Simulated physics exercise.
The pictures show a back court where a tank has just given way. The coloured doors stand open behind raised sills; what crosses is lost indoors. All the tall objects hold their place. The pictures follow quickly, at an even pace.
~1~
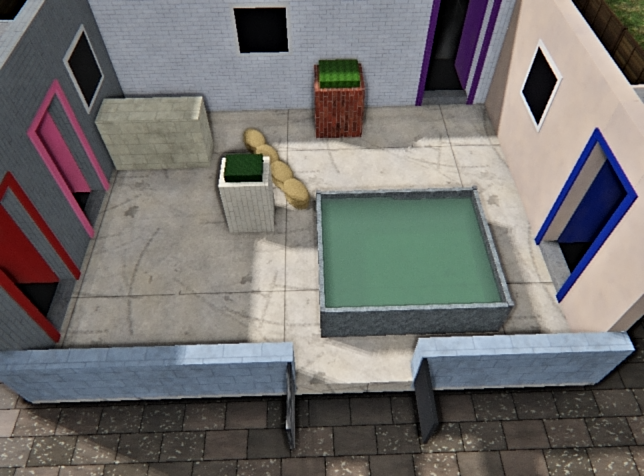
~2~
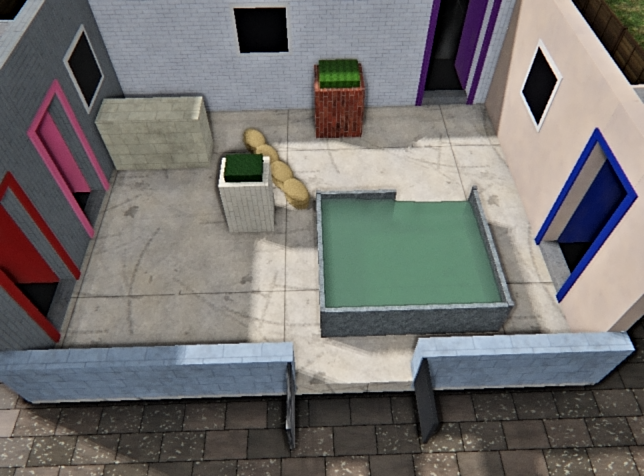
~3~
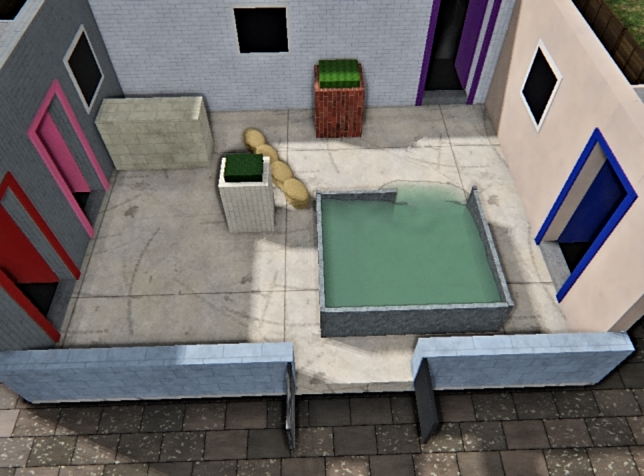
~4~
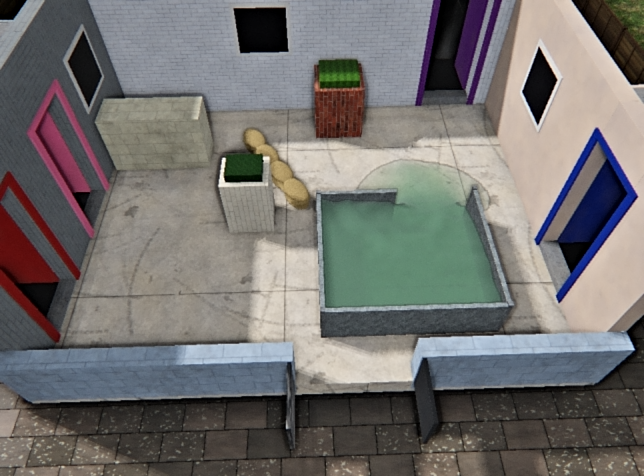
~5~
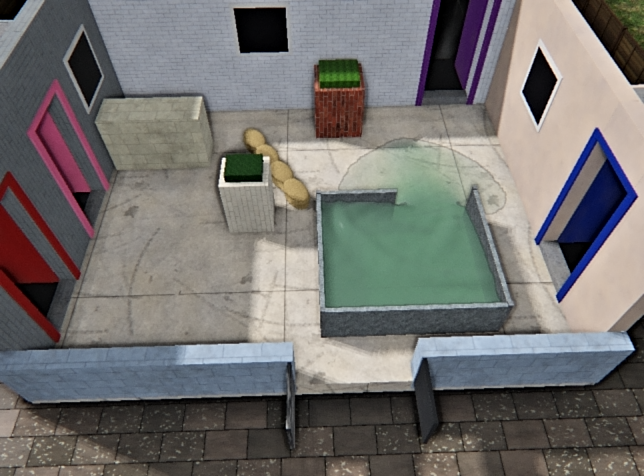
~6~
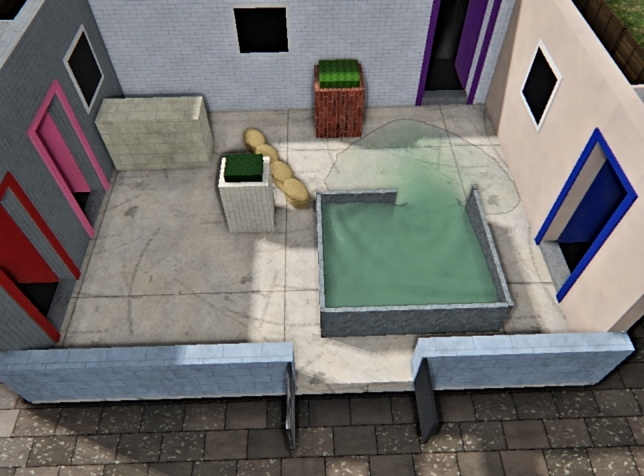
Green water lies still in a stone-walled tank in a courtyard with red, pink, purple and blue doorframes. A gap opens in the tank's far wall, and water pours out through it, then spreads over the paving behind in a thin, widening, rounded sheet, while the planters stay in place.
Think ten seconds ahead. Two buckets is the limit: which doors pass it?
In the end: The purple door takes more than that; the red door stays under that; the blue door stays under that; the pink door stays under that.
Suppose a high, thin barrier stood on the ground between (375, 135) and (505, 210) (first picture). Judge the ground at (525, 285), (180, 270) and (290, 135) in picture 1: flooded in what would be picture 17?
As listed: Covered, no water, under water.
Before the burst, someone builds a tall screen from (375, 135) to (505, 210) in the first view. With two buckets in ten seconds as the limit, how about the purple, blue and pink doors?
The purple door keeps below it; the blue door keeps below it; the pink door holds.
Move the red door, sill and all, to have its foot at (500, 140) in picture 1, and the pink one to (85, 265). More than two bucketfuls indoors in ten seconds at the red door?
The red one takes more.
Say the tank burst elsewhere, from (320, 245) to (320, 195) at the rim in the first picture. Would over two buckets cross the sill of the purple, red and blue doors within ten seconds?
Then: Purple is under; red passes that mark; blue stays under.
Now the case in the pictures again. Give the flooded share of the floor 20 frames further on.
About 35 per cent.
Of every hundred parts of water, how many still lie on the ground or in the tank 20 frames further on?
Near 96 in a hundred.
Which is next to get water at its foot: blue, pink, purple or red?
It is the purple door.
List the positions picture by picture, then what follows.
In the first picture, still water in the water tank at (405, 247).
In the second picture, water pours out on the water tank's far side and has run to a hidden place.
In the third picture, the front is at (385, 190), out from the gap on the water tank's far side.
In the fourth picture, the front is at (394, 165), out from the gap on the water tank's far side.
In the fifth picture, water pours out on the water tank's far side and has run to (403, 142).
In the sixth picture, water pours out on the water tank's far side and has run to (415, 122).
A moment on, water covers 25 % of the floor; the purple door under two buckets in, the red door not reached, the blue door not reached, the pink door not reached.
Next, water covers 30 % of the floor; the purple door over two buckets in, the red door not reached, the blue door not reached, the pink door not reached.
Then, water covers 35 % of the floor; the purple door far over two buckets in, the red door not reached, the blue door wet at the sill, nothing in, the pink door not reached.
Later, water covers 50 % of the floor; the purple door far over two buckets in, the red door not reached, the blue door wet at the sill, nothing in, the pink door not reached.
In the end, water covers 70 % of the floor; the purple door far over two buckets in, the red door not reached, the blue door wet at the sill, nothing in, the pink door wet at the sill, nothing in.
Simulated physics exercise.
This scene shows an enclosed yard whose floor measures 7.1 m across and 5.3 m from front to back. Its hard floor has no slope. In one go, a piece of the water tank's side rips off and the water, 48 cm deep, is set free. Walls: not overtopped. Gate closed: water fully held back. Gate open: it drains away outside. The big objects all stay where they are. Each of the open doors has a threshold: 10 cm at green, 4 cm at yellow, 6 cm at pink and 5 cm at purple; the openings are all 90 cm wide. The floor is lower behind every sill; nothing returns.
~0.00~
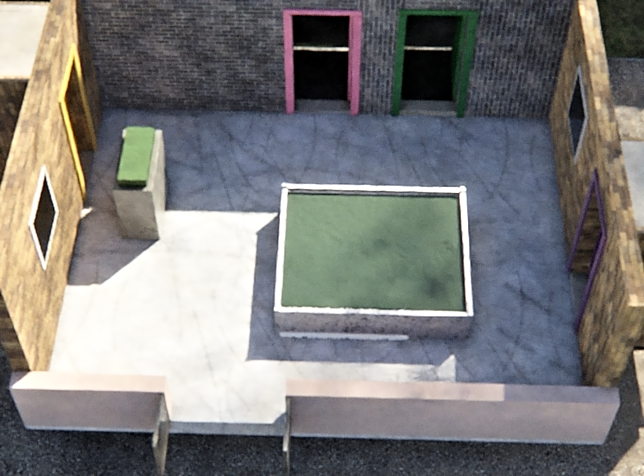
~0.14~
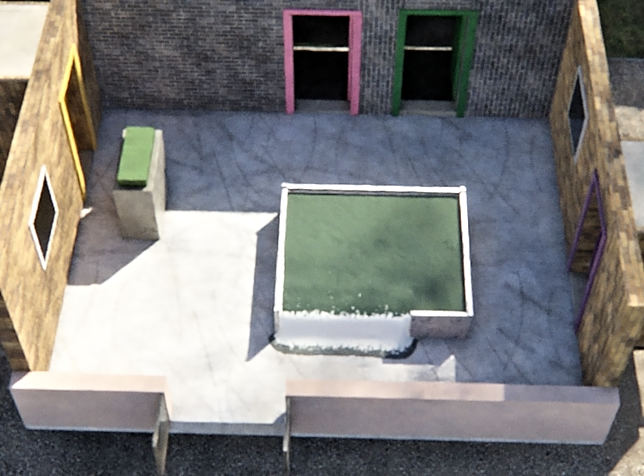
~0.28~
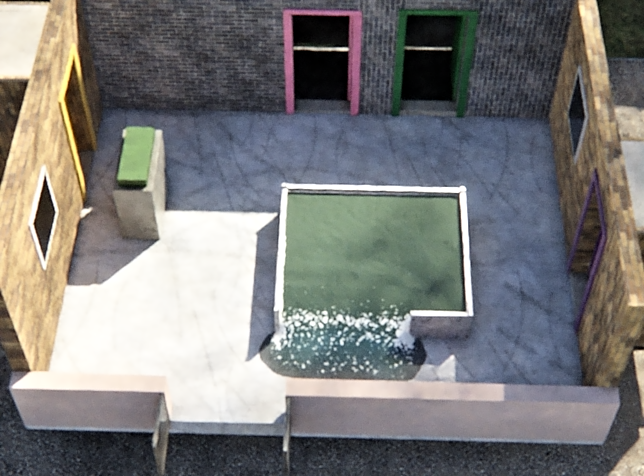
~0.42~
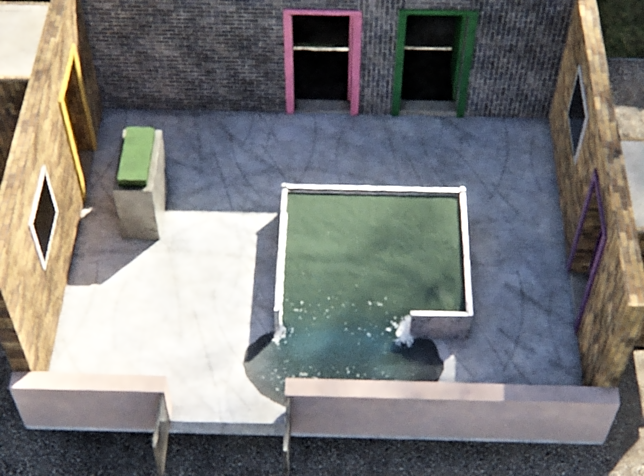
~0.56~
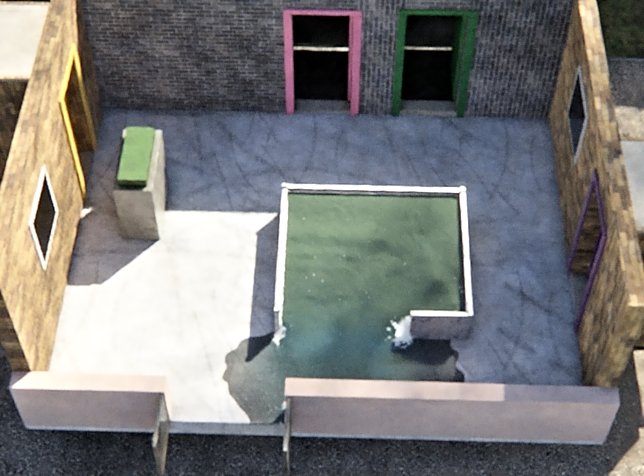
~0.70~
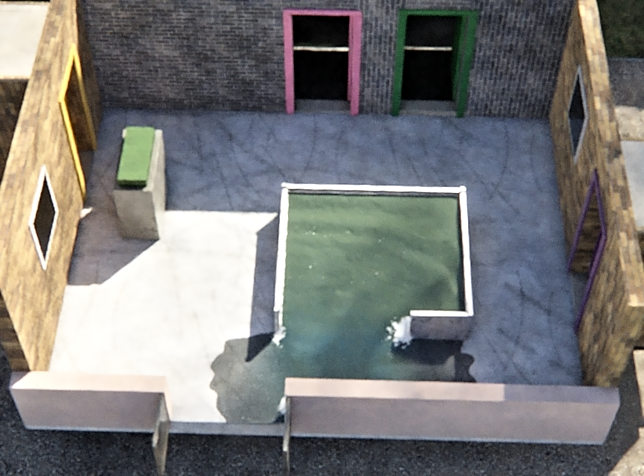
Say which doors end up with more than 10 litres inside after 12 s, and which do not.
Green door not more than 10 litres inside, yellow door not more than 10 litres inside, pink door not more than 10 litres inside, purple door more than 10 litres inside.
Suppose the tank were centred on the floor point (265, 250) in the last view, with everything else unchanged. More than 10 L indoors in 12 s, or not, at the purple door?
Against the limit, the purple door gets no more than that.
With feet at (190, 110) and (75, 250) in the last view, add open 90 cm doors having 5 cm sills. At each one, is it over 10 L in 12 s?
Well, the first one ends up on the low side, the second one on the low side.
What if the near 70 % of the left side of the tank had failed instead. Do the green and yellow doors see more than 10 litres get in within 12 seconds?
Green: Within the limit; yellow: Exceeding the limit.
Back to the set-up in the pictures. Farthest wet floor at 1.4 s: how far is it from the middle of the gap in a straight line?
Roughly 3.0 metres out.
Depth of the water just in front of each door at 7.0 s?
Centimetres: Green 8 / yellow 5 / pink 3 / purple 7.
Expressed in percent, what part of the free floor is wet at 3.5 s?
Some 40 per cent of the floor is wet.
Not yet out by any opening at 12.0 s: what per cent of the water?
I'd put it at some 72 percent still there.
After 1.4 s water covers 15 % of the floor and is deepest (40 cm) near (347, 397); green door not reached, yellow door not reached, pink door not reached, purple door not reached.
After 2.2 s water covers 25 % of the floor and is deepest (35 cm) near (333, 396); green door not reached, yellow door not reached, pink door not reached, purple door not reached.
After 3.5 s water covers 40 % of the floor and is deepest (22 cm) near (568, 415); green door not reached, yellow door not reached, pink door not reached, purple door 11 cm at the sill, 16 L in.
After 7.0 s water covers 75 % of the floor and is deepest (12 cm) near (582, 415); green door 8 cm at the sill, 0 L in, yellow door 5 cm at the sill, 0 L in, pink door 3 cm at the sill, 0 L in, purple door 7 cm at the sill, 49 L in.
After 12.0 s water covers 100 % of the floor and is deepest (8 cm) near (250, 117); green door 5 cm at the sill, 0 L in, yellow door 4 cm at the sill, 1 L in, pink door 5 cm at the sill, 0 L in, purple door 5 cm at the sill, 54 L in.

####################

> [Goal of the exercise] Quote each line of the listing exactly, but leave the pictures out.

> [Task output]
Simulated physics exercise.
The pictures show a back court where a tank has just given way. The coloured doors stand open behind raised sills; what crosses is lost indoors. All the tall objects hold their place. The pictures follow quickly, at an even pace.
~1~
~2~
~3~
~4~
~5~
~6~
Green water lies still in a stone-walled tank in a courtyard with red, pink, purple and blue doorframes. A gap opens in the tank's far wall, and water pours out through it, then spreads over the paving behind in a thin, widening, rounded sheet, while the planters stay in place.
Think ten seconds ahead. Two buckets is the limit: which doors pass it?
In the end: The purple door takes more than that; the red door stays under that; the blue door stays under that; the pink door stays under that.
Suppose a high, thin barrier stood on the ground between (375, 135) and (505, 210) (first picture). Judge the ground at (525, 285), (180, 270) and (290, 135) in picture 1: flooded in what would be picture 17?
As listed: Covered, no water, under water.
Before the burst, someone builds a tall screen from (375, 135) to (505, 210) in the first view. With two buckets in ten seconds as the limit, how about the purple, blue and pink doors?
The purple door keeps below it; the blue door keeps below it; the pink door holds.
Move the red door, sill and all, to have its foot at (500, 140) in picture 1, and the pink one to (85, 265). More than two bucketfuls indoors in ten seconds at the red door?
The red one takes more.
Say the tank burst elsewhere, from (320, 245) to (320, 195) at the rim in the first picture. Would over two buckets cross the sill of the purple, red and blue doors within ten seconds?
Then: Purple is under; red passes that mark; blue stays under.
Now the case in the pictures again. Give the flooded share of the floor 20 frames further on.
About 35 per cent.
Of every hundred parts of water, how many still lie on the ground or in the tank 20 frames further on?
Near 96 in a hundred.
Which is next to get water at its foot: blue, pink, purple or red?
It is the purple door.
List the positions picture by picture, then what follows.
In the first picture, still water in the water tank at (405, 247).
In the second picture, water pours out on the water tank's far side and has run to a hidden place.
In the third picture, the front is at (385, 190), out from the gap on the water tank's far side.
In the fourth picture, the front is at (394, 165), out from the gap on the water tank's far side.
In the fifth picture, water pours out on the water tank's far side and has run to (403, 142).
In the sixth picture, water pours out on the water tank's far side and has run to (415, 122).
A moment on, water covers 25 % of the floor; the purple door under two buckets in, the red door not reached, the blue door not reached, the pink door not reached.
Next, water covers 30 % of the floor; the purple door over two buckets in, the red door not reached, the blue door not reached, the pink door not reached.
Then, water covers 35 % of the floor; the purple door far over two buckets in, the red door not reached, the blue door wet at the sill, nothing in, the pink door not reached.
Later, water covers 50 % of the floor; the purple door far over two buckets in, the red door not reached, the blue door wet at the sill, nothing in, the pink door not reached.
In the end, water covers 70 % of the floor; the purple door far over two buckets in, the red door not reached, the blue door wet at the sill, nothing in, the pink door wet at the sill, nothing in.
Simulated physics exercise.
This scene shows an enclosed yard whose floor measures 7.1 m across and 5.3 m from front to back. Its hard floor has no slope. In one go, a piece of the water tank's side rips off and the water, 48 cm deep, is set free. Walls: not overtopped. Gate closed: water fully held back. Gate open: it drains away outside. The big objects all stay where they are. Each of the open doors has a threshold: 10 cm at green, 4 cm at yellow, 6 cm at pink and 5 cm at purple; the openings are all 90 cm wide. The floor is lower behind every sill; nothing returns.
~0.00~
~0.14~
~0.28~
~0.42~
~0.56~
~0.70~
Say which doors end up with more than 10 litres inside after 12 s, and which do not.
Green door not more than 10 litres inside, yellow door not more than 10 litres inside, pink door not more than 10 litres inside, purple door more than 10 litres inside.
Suppose the tank were centred on the floor point (265, 250) in the last view, with everything else unchanged. More than 10 L indoors in 12 s, or not, at the purple door?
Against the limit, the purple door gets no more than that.
With feet at (190, 110) and (75, 250) in the last view, add open 90 cm doors having 5 cm sills. At each one, is it over 10 L in 12 s?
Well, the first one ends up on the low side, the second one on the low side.
What if the near 70 % of the left side of the tank had failed instead. Do the green and yellow doors see more than 10 litres get in within 12 seconds?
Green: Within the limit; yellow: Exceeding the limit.
Back to the set-up in the pictures. Farthest wet floor at 1.4 s: how far is it from the middle of the gap in a straight line?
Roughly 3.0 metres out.
Depth of the water just in front of each door at 7.0 s?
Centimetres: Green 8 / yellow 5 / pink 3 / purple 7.
Expressed in percent, what part of the free floor is wet at 3.5 s?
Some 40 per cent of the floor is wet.
Not yet out by any opening at 12.0 s: what per cent of the water?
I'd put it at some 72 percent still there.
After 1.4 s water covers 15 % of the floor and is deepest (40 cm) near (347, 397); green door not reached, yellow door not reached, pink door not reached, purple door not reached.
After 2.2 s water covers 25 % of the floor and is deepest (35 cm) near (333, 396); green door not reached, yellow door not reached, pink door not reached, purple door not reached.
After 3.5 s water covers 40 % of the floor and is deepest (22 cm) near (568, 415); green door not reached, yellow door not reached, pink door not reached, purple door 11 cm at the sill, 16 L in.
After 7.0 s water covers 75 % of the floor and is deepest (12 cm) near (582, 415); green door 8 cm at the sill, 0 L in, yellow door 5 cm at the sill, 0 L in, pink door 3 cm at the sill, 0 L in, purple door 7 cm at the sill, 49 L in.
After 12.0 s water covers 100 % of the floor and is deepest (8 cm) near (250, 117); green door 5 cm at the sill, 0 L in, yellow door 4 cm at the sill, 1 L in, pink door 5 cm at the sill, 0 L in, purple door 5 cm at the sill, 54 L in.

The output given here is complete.